#### RECORD EXCERPTS
========

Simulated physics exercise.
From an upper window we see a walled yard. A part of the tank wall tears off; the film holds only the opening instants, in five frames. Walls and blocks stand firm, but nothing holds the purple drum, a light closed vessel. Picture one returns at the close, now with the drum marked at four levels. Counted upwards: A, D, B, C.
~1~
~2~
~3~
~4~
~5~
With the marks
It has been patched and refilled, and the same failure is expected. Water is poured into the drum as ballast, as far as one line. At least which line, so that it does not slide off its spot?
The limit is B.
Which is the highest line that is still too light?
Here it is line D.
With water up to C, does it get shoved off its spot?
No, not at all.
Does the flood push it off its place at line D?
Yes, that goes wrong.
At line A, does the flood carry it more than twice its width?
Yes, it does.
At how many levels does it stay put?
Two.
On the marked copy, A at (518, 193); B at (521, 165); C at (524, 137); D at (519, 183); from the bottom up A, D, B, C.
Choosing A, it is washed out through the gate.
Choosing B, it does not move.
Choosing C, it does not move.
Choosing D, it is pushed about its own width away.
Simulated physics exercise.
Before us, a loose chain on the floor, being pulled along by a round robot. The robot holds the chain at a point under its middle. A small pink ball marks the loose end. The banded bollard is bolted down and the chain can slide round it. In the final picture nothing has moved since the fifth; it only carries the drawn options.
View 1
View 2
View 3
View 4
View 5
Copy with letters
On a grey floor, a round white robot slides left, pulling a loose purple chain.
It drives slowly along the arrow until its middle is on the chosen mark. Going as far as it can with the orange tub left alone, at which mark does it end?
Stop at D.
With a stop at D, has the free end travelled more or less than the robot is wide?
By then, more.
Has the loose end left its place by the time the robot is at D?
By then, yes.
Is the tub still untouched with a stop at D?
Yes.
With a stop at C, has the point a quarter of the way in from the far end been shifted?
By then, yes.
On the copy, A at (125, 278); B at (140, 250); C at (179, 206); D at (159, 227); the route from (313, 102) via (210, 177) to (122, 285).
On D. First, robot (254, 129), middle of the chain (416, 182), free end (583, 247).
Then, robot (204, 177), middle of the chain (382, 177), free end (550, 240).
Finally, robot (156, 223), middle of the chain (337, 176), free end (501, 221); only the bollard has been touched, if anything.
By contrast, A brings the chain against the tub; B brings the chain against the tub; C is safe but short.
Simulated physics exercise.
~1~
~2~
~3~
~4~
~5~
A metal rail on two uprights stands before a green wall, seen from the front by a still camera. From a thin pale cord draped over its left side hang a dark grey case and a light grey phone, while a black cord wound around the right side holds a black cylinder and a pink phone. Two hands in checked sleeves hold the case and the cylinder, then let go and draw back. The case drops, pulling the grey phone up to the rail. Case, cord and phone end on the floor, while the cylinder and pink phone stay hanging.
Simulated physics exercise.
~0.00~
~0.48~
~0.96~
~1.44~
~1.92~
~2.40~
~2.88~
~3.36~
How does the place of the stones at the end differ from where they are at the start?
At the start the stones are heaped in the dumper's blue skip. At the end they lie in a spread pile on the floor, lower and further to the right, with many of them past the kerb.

========

#### WORK TO COMPLETE
Reproduce the complete data exactly as presented above.

#### ANSWER TO THE PROBLEM
Simulated physics exercise.
From an upper window we see a walled yard. A part of the tank wall tears off; the film holds only the opening instants, in five frames. Walls and blocks stand firm, but nothing holds the purple drum, a light closed vessel. Picture one returns at the close, now with the drum marked at four levels. Counted upwards: A, D, B, C.
~1~
~2~
~3~
~4~
~5~
With the marks
It has been patched and refilled, and the same failure is expected. Water is poured into the drum as ballast, as far as one line. At least which line, so that it does not slide off its spot?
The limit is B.
Which is the highest line that is still too light?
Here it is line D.
With water up to C, does it get shoved off its spot?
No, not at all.
Does the flood push it off its place at line D?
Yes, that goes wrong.
At line A, does the flood carry it more than twice its width?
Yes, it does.
At how many levels does it stay put?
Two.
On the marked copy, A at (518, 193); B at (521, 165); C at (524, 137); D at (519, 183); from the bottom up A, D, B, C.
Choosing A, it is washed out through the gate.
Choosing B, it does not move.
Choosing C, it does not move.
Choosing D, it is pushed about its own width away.
Simulated physics exercise.
Before us, a loose chain on the floor, being pulled along by a round robot. The robot holds the chain at a point under its middle. A small pink ball marks the loose end. The banded bollard is bolted down and the chain can slide round it. In the final picture nothing has moved since the fifth; it only carries the drawn options.
View 1
View 2
View 3
View 4
View 5
Copy with letters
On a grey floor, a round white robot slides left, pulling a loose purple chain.
It drives slowly along the arrow until its middle is on the chosen mark. Going as far as it can with the orange tub left alone, at which mark does it end?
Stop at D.
With a stop at D, has the free end travelled more or less than the robot is wide?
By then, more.
Has the loose end left its place by the time the robot is at D?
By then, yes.
Is the tub still untouched with a stop at D?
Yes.
With a stop at C, has the point a quarter of the way in from the far end been shifted?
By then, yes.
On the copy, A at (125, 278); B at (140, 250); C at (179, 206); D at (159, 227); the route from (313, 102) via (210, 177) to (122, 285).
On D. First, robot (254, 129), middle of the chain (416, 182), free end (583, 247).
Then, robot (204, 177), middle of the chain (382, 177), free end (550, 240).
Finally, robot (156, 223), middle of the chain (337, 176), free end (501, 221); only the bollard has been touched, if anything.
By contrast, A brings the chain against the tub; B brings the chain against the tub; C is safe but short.
Simulated physics exercise.
~1~
~2~
~3~
~4~
~5~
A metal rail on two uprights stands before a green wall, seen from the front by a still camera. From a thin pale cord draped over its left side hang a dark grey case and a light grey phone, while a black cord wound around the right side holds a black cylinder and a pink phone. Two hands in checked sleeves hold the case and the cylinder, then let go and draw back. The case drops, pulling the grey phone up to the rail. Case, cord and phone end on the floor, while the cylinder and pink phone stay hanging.
Simulated physics exercise.
~0.00~
~0.48~
~0.96~
~1.44~
~1.92~
~2.40~
~2.88~
~3.36~
How does the place of the stones at the end differ from where they are at the start?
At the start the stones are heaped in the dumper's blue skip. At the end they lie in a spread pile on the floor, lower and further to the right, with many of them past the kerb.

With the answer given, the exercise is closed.